[Start Data listing]

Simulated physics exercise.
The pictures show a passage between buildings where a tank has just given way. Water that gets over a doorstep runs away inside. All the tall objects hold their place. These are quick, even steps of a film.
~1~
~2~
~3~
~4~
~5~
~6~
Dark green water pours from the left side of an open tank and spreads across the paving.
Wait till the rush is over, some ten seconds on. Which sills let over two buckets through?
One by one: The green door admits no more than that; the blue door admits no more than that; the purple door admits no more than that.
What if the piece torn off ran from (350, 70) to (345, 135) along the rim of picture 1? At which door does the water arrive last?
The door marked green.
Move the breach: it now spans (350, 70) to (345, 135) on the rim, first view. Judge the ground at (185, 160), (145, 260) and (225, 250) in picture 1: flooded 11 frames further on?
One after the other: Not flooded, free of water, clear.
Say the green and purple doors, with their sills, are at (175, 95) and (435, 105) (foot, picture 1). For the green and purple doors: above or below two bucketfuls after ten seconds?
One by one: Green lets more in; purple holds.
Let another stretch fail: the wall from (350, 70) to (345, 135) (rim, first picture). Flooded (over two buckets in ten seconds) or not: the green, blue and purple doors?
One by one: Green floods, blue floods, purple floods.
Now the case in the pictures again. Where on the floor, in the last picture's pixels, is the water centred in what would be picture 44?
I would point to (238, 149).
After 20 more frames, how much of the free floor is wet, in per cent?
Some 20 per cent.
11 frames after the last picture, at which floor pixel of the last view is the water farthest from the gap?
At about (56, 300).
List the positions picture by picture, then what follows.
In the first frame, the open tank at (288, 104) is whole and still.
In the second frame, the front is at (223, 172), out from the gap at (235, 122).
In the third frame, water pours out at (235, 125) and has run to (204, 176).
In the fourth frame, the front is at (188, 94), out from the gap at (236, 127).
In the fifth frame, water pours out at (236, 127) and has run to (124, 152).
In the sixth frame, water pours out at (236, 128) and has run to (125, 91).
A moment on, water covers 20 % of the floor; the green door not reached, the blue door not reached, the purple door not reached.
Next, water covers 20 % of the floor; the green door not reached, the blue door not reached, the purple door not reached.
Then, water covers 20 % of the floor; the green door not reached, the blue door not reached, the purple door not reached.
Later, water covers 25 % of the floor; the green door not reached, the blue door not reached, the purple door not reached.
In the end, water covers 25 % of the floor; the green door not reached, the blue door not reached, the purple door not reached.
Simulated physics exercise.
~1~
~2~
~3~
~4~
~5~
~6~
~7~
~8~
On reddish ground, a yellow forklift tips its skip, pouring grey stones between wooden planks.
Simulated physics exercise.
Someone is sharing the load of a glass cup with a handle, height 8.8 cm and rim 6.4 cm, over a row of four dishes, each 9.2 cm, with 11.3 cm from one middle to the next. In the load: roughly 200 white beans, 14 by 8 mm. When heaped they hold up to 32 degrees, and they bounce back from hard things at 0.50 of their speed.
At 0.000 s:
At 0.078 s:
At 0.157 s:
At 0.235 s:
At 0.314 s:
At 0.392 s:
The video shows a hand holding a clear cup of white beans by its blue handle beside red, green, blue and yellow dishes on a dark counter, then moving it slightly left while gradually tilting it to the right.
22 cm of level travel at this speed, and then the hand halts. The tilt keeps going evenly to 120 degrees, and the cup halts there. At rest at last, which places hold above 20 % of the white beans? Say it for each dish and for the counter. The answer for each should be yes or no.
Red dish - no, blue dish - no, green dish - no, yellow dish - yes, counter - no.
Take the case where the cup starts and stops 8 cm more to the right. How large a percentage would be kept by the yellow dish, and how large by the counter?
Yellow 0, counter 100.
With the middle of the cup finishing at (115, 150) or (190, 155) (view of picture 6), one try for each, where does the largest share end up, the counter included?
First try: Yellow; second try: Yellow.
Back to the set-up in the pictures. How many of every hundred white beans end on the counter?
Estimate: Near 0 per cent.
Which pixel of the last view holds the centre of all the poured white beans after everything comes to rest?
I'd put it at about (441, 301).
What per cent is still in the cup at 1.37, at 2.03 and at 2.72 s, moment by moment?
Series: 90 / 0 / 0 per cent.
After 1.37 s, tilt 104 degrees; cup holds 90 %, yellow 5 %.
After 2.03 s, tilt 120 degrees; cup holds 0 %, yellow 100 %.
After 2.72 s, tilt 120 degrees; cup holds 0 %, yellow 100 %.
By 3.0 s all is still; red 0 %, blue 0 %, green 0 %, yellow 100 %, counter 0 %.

[End Data listing]

§ Task: Go through the records above and retype each one exactly.

§ Result of the exercise:
Simulated physics exercise.
The pictures show a passage between buildings where a tank has just given way. Water that gets over a doorstep runs away inside. All the tall objects hold their place. These are quick, even steps of a film.
~1~
~2~
~3~
~4~
~5~
~6~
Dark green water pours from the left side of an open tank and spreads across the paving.
Wait till the rush is over, some ten seconds on. Which sills let over two buckets through?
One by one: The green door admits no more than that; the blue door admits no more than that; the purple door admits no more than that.
What if the piece torn off ran from (350, 70) to (345, 135) along the rim of picture 1? At which door does the water arrive last?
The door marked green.
Move the breach: it now spans (350, 70) to (345, 135) on the rim, first view. Judge the ground at (185, 160), (145, 260) and (225, 250) in picture 1: flooded 11 frames further on?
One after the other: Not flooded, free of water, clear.
Say the green and purple doors, with their sills, are at (175, 95) and (435, 105) (foot, picture 1). For the green and purple doors: above or below two bucketfuls after ten seconds?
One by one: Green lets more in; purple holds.
Let another stretch fail: the wall from (350, 70) to (345, 135) (rim, first picture). Flooded (over two buckets in ten seconds) or not: the green, blue and purple doors?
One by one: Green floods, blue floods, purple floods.
Now the case in the pictures again. Where on the floor, in the last picture's pixels, is the water centred in what would be picture 44?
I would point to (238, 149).
After 20 more frames, how much of the free floor is wet, in per cent?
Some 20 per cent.
11 frames after the last picture, at which floor pixel of the last view is the water farthest from the gap?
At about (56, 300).
List the positions picture by picture, then what follows.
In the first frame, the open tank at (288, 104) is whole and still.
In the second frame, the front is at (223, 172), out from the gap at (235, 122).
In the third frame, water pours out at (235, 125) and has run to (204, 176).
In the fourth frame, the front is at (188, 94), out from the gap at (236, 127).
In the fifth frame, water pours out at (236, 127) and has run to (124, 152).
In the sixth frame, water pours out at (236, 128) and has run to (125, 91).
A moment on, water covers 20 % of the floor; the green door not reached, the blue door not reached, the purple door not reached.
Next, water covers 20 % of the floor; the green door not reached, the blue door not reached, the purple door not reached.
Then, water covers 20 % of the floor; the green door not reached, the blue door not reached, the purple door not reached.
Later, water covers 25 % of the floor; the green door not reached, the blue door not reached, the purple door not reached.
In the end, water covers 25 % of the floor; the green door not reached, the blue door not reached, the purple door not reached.
Simulated physics exercise.
~1~
~2~
~3~
~4~
~5~
~6~
~7~
~8~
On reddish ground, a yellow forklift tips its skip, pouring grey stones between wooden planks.
Simulated physics exercise.
Someone is sharing the load of a glass cup with a handle, height 8.8 cm and rim 6.4 cm, over a row of four dishes, each 9.2 cm, with 11.3 cm from one middle to the next. In the load: roughly 200 white beans, 14 by 8 mm. When heaped they hold up to 32 degrees, and they bounce back from hard things at 0.50 of their speed.
At 0.000 s:
At 0.078 s:
At 0.157 s:
At 0.235 s:
At 0.314 s:
At 0.392 s:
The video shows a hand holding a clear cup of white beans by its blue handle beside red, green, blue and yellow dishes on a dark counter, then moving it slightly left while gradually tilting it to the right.
22 cm of level travel at this speed, and then the hand halts. The tilt keeps going evenly to 120 degrees, and the cup halts there. At rest at last, which places hold above 20 % of the white beans? Say it for each dish and for the counter. The answer for each should be yes or no.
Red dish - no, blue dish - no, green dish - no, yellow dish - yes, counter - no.
Take the case where the cup starts and stops 8 cm more to the right. How large a percentage would be kept by the yellow dish, and how large by the counter?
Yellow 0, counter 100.
With the middle of the cup finishing at (115, 150) or (190, 155) (view of picture 6), one try for each, where does the largest share end up, the counter included?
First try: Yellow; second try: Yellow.
Back to the set-up in the pictures. How many of every hundred white beans end on the counter?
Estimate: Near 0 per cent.
Which pixel of the last view holds the centre of all the poured white beans after everything comes to rest?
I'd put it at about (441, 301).
What per cent is still in the cup at 1.37, at 2.03 and at 2.72 s, moment by moment?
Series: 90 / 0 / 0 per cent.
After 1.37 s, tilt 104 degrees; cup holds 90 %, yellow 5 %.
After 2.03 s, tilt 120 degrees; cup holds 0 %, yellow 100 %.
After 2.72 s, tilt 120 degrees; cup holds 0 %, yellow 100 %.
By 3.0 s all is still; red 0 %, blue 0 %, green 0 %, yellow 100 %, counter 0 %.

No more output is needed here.